Work required:
Copy out the data exactly, leaving the pictures behind.

Provided data:
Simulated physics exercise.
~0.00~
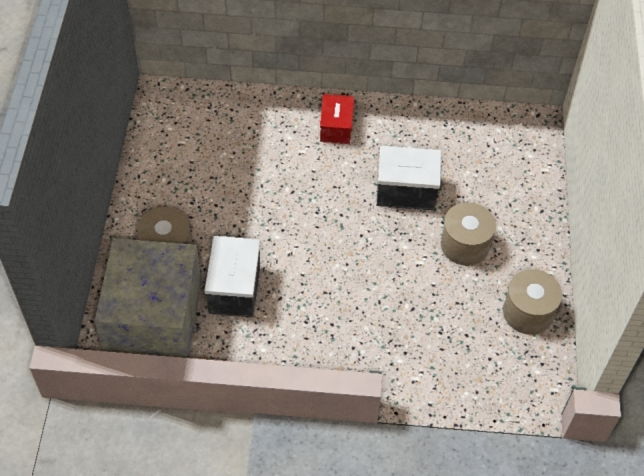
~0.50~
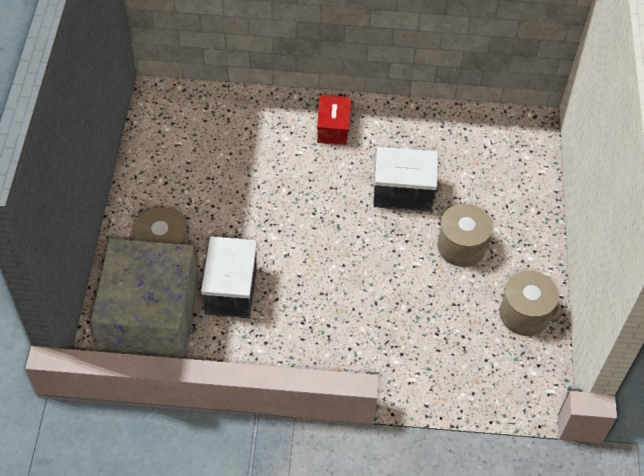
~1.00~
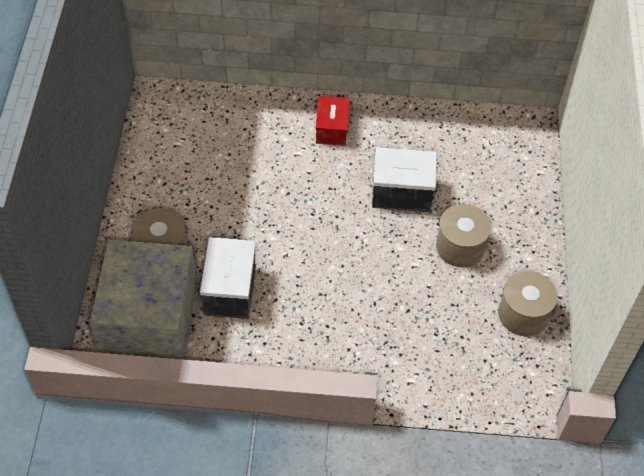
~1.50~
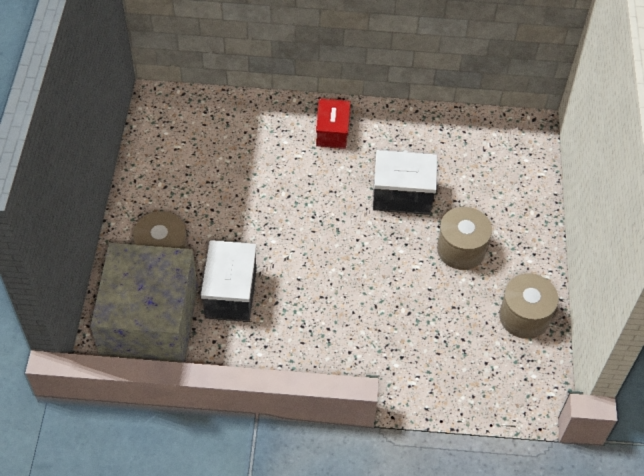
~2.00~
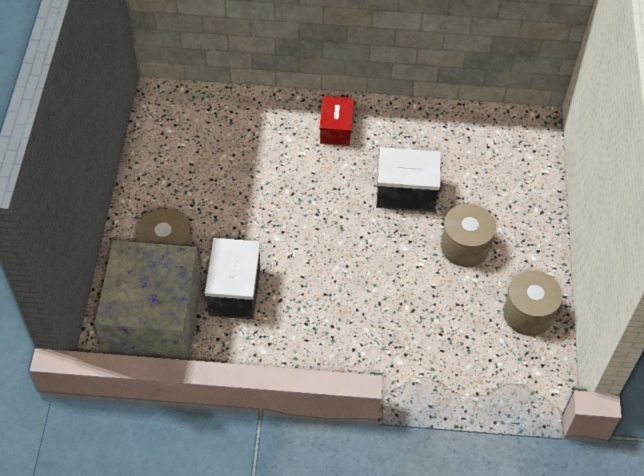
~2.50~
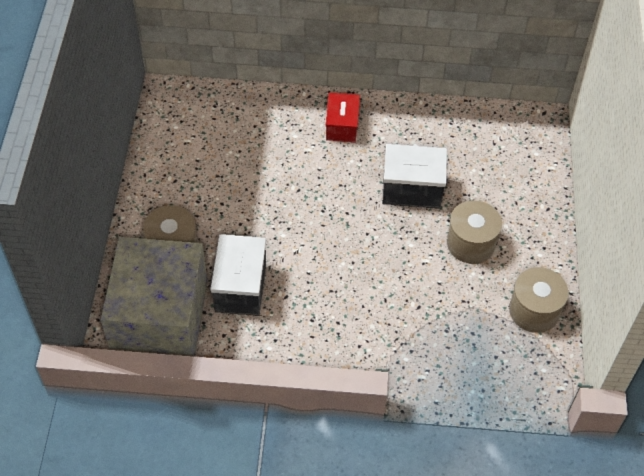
Bluish water spread over the pale ground outside a small open-fronted room, then crept in through the gap at the front right, while the red tote, white-topped boxes and round drums inside stayed put.
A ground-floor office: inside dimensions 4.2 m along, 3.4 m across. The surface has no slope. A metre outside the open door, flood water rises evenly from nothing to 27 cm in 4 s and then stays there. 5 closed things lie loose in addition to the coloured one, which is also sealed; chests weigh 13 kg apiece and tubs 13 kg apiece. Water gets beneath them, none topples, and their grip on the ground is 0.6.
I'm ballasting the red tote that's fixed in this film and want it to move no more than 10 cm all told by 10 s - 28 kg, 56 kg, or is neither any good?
It will take the heavier choice to stop it.
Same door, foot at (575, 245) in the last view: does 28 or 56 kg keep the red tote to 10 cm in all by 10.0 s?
Answer: The lower mass works.
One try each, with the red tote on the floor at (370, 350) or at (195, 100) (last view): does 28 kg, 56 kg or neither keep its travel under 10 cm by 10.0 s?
One by one: The small mass suffices; only the big mass suffices.
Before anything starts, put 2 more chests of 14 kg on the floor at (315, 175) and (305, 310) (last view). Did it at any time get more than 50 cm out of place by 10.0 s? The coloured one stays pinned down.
In that order: More, less.
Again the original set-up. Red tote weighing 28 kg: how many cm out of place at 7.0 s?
About 20 cm off its spot.
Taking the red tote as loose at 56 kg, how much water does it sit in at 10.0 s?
Depth: Approx. 14 cm.
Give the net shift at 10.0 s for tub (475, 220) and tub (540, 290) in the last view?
In that order: 250 cm, 300 cm.
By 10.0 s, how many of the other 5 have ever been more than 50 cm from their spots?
The tally stands at 5.
After 3.5 s the red tote would be 0 cm from its start with 28 kg and 0 cm from its start with 56 kg; 0 cm of water round it then.
After 4.5 s the red tote would be 0 cm from its start with 28 kg and 0 cm from its start with 56 kg; 0 cm of water round it then.
After 7.0 s the red tote would be 21 cm from its start with 28 kg and 1 cm from its start with 56 kg; 11 cm of water round it then.
After 10.0 s the red tote would be 68 cm from its start with 28 kg and 1 cm from its start with 56 kg; 14 cm of water round it then.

The answer:
Simulated physics exercise.
~0.00~
~0.50~
~1.00~
~1.50~
~2.00~
~2.50~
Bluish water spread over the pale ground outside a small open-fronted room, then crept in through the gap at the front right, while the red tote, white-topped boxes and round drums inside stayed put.
A ground-floor office: inside dimensions 4.2 m along, 3.4 m across. The surface has no slope. A metre outside the open door, flood water rises evenly from nothing to 27 cm in 4 s and then stays there. 5 closed things lie loose in addition to the coloured one, which is also sealed; chests weigh 13 kg apiece and tubs 13 kg apiece. Water gets beneath them, none topples, and their grip on the ground is 0.6.
I'm ballasting the red tote that's fixed in this film and want it to move no more than 10 cm all told by 10 s - 28 kg, 56 kg, or is neither any good?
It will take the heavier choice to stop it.
Same door, foot at (575, 245) in the last view: does 28 or 56 kg keep the red tote to 10 cm in all by 10.0 s?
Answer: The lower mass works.
One try each, with the red tote on the floor at (370, 350) or at (195, 100) (last view): does 28 kg, 56 kg or neither keep its travel under 10 cm by 10.0 s?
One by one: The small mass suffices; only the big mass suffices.
Before anything starts, put 2 more chests of 14 kg on the floor at (315, 175) and (305, 310) (last view). Did it at any time get more than 50 cm out of place by 10.0 s? The coloured one stays pinned down.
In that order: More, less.
Again the original set-up. Red tote weighing 28 kg: how many cm out of place at 7.0 s?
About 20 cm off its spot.
Taking the red tote as loose at 56 kg, how much water does it sit in at 10.0 s?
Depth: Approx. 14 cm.
Give the net shift at 10.0 s for tub (475, 220) and tub (540, 290) in the last view?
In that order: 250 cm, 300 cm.
By 10.0 s, how many of the other 5 have ever been more than 50 cm from their spots?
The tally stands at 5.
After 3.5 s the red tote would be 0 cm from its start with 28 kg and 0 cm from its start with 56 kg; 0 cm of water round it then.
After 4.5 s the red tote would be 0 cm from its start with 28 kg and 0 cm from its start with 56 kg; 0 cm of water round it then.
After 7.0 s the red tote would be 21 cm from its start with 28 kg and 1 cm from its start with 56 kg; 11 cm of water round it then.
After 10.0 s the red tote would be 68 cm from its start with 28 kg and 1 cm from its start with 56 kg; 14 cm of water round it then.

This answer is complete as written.